EXERCISE INSTRUCTIONS:
From the line that has "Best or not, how" down to the final line of the listing below, transcribe every line exactly, and only those.
BEGIN
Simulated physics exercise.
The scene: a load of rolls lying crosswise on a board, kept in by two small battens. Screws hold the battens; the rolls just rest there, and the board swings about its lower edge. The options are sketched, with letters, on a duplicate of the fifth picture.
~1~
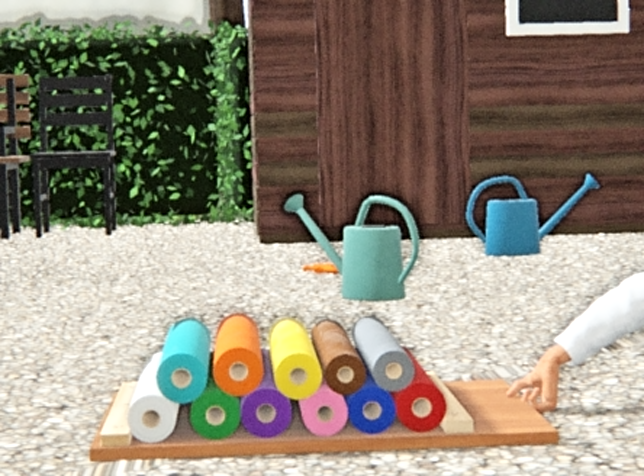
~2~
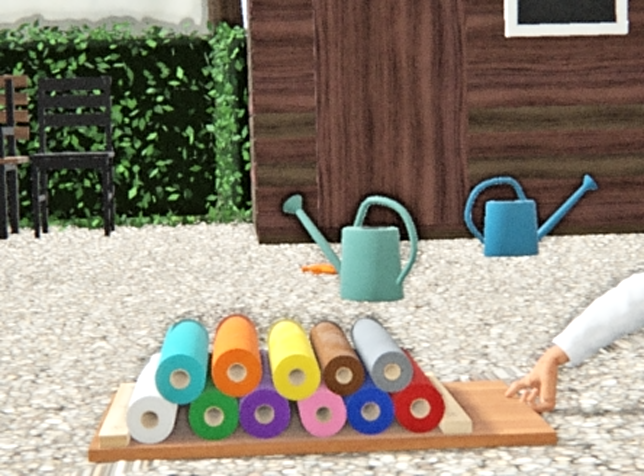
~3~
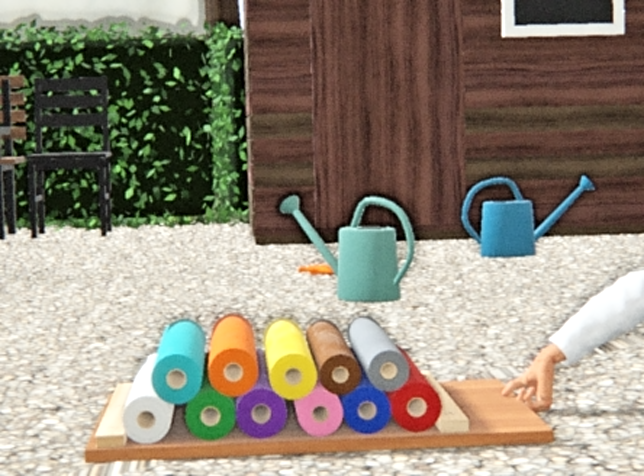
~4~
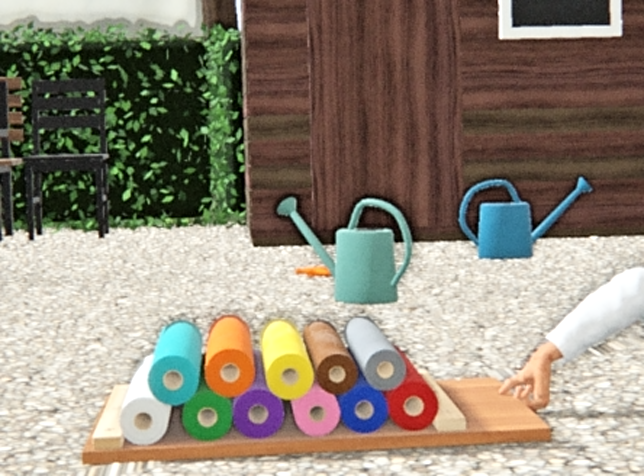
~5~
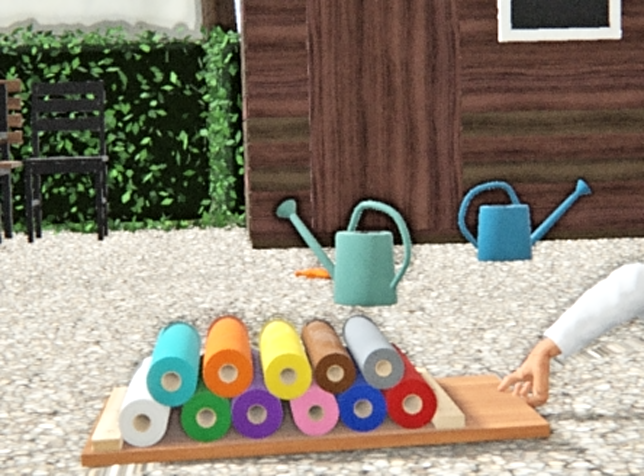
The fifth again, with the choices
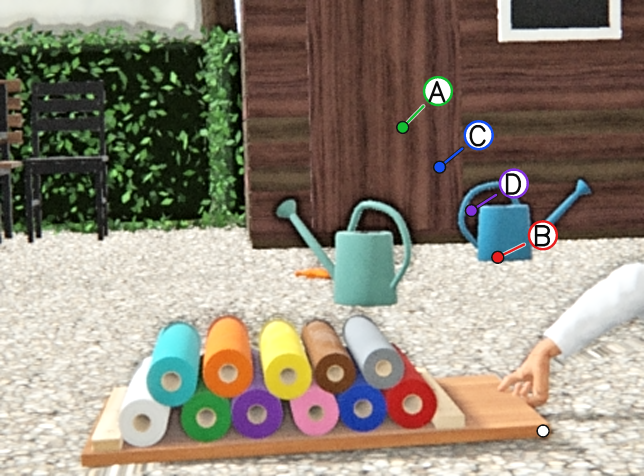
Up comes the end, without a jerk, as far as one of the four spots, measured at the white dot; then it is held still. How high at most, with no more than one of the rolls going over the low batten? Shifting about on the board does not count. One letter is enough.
Lift it to B and no more.
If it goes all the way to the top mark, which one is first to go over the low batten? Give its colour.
The turquoise one.
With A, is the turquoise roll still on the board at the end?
The turquoise roll: No.
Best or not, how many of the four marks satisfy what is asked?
One of them.
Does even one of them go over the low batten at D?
Yes.
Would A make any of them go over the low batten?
END
CORRECT RESULT:
Best or not, how many of the four marks satisfy what is asked?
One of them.
Does even one of them go over the low batten at D?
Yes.
Would A make any of them go over the low batten?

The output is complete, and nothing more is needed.